_Data excerpt_:

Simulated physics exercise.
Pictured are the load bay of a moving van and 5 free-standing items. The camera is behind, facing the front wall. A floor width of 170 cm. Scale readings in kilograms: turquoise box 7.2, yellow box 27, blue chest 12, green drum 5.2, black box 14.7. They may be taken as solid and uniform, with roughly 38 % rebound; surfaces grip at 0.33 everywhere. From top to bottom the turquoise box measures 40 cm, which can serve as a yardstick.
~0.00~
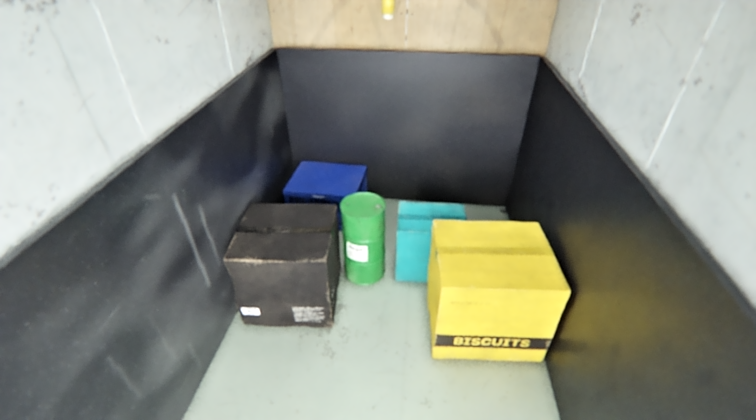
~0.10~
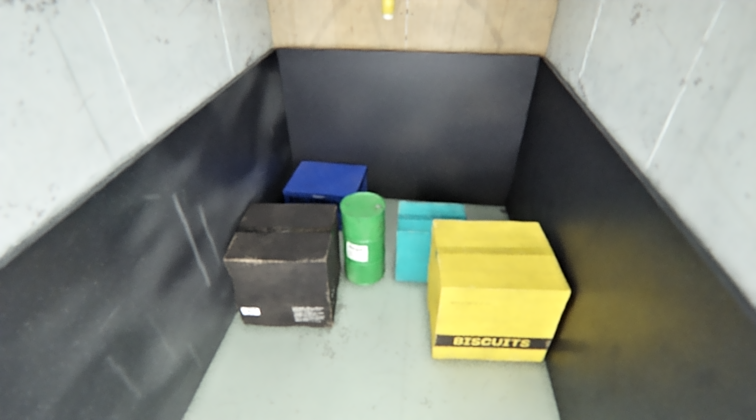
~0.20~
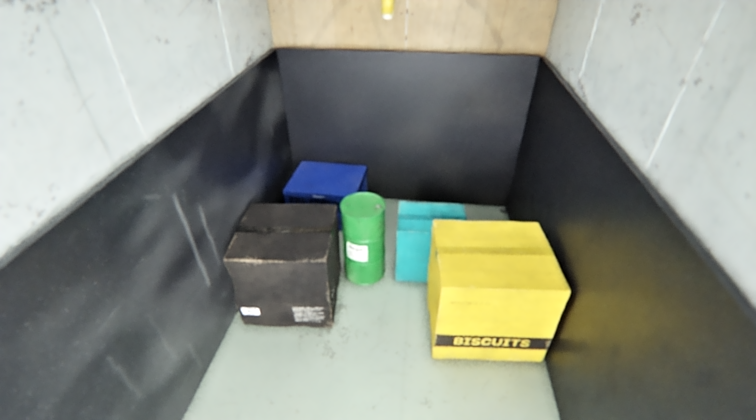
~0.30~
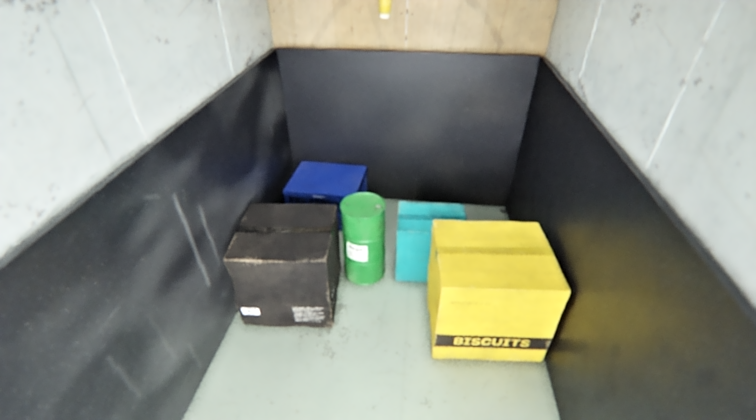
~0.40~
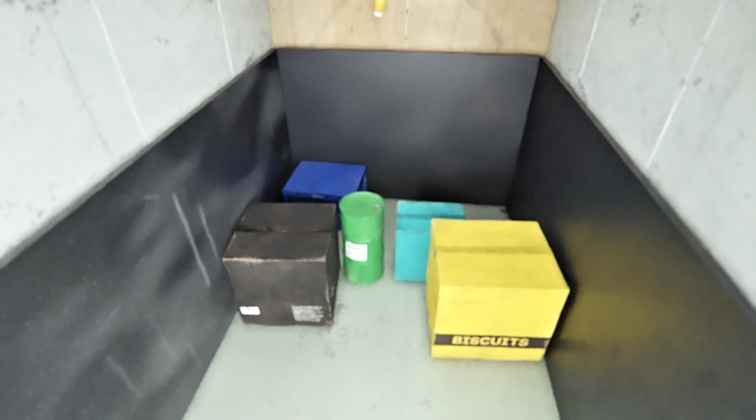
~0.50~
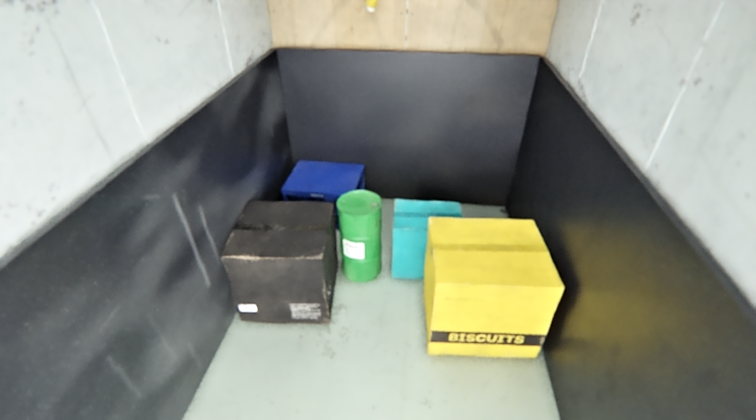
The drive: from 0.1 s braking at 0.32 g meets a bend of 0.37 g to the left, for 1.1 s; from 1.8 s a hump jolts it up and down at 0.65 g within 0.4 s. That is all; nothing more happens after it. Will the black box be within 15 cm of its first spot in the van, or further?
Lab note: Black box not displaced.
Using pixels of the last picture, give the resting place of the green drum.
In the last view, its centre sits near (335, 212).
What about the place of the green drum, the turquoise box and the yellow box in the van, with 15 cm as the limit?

_Written exercise_: Would you return the data exactly as written, without the pictures?

_Answer to this problem_:
Simulated physics exercise.
Pictured are the load bay of a moving van and 5 free-standing items. The camera is behind, facing the front wall. A floor width of 170 cm. Scale readings in kilograms: turquoise box 7.2, yellow box 27, blue chest 12, green drum 5.2, black box 14.7. They may be taken as solid and uniform, with roughly 38 % rebound; surfaces grip at 0.33 everywhere. From top to bottom the turquoise box measures 40 cm, which can serve as a yardstick.
~0.00~
~0.10~
~0.20~
~0.30~
~0.40~
~0.50~
The drive: from 0.1 s braking at 0.32 g meets a bend of 0.37 g to the left, for 1.1 s; from 1.8 s a hump jolts it up and down at 0.65 g within 0.4 s. That is all; nothing more happens after it. Will the black box be within 15 cm of its first spot in the van, or further?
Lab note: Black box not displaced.
Using pixels of the last picture, give the resting place of the green drum.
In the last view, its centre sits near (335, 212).
What about the place of the green drum, the turquoise box and the yellow box in the van, with 15 cm as the limit?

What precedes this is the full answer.